The task:
Output the full listing below exactly, without the pictures.

━━ Data lines

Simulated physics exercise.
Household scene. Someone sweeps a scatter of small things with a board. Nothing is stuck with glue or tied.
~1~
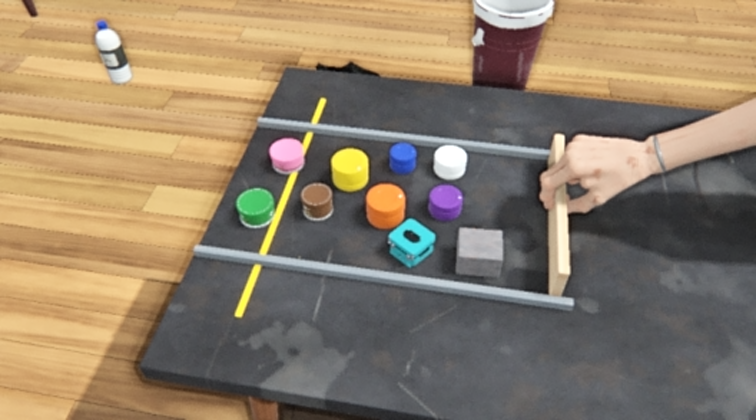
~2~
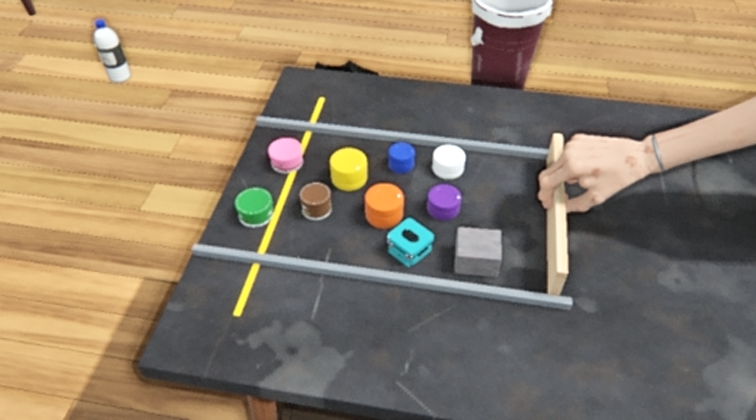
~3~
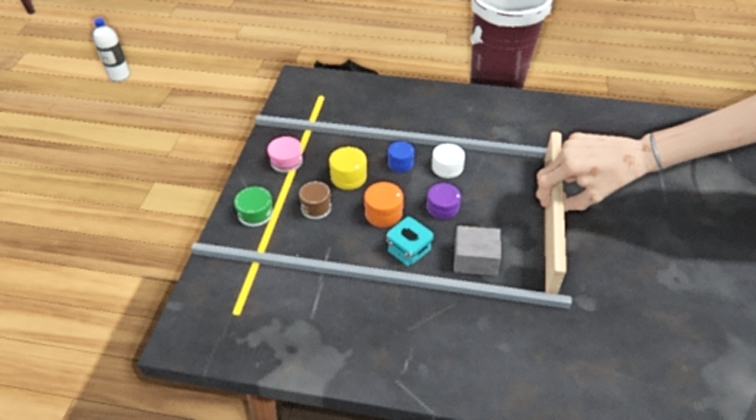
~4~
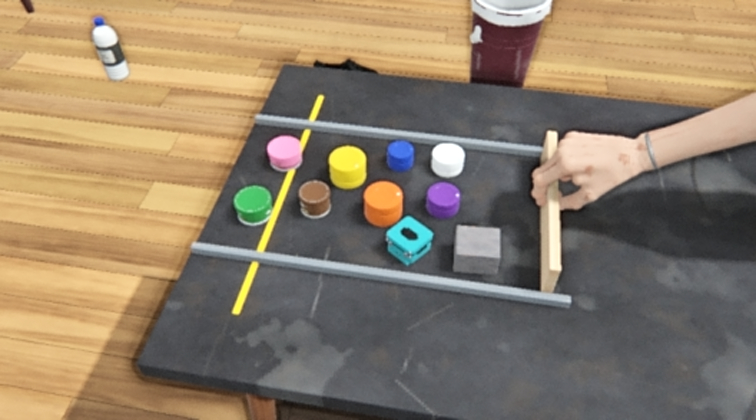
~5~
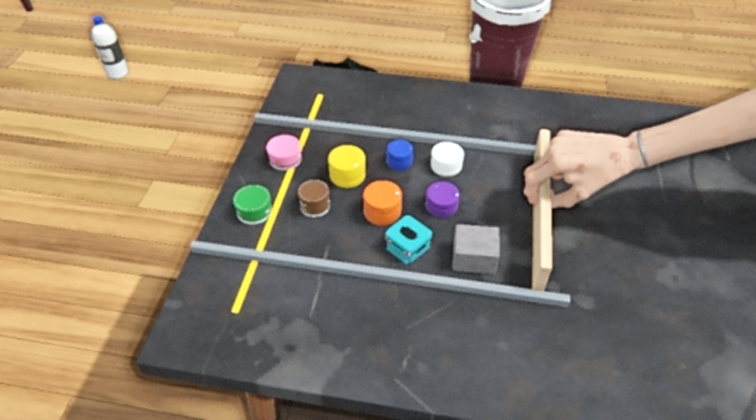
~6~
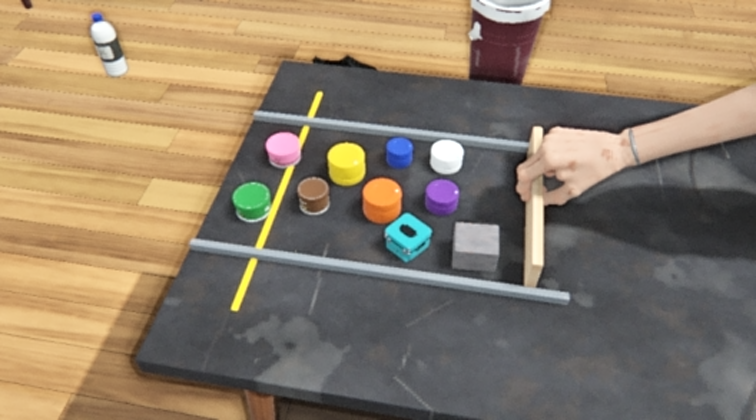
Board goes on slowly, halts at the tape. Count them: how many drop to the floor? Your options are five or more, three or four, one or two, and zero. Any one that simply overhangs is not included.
My pick is one or two.
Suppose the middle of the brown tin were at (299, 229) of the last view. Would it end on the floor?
From that start, the object then does not stay.
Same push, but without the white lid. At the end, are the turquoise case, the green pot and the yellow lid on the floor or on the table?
The turquoise case remains - the green pot ends up below - the yellow lid remains.
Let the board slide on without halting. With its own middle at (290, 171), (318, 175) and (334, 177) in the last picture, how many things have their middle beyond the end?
By position: 1 / 0 / 0.
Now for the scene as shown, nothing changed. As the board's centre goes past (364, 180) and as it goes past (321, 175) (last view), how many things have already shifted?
At the first spot the count is 8, and at the second it is 10.
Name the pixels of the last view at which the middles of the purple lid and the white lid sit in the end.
Same order as the question: First (271, 171), second (289, 129).
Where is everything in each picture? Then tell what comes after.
The first picture shows green pot (256, 209); pink pot (288, 157); brown tin (317, 202); board (557, 210); tape (288, 190).
The second picture shows pink pot (286, 156); turquoise case (410, 243).
The third picture shows brown tin (315, 201); orange lid (384, 205).
The fourth picture shows green pot (254, 206); grey block (476, 250).
The fifth picture shows pink pot (285, 153); yellow lid (347, 167).
The sixth picture shows green pot (253, 202); pink pot (284, 151); brown tin (314, 197); board (534, 202); tape (284, 184).
A little later, none off yet; green pot at rest near (253, 202); pink pot at rest near (284, 151); brown tin at rest near (314, 197).
Next, none off yet; green pot at rest near (253, 202); pink pot at rest near (284, 151); brown tin moving near (311, 197).
Later still, none off yet; green pot shifted about its own width near (229, 203); pink pot shifted a little near (271, 149); brown tin shifted well along near (264, 200).
When it is over, the number that fall off is one or two; down, green pot.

━━━━

Result of this task:
Simulated physics exercise.
Household scene. Someone sweeps a scatter of small things with a board. Nothing is stuck with glue or tied.
~1~
~2~
~3~
~4~
~5~
~6~
Board goes on slowly, halts at the tape. Count them: how many drop to the floor? Your options are five or more, three or four, one or two, and zero. Any one that simply overhangs is not included.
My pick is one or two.
Suppose the middle of the brown tin were at (299, 229) of the last view. Would it end on the floor?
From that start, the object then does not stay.
Same push, but without the white lid. At the end, are the turquoise case, the green pot and the yellow lid on the floor or on the table?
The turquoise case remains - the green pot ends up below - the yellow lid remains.
Let the board slide on without halting. With its own middle at (290, 171), (318, 175) and (334, 177) in the last picture, how many things have their middle beyond the end?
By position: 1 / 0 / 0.
Now for the scene as shown, nothing changed. As the board's centre goes past (364, 180) and as it goes past (321, 175) (last view), how many things have already shifted?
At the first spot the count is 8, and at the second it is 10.
Name the pixels of the last view at which the middles of the purple lid and the white lid sit in the end.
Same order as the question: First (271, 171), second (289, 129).
Where is everything in each picture? Then tell what comes after.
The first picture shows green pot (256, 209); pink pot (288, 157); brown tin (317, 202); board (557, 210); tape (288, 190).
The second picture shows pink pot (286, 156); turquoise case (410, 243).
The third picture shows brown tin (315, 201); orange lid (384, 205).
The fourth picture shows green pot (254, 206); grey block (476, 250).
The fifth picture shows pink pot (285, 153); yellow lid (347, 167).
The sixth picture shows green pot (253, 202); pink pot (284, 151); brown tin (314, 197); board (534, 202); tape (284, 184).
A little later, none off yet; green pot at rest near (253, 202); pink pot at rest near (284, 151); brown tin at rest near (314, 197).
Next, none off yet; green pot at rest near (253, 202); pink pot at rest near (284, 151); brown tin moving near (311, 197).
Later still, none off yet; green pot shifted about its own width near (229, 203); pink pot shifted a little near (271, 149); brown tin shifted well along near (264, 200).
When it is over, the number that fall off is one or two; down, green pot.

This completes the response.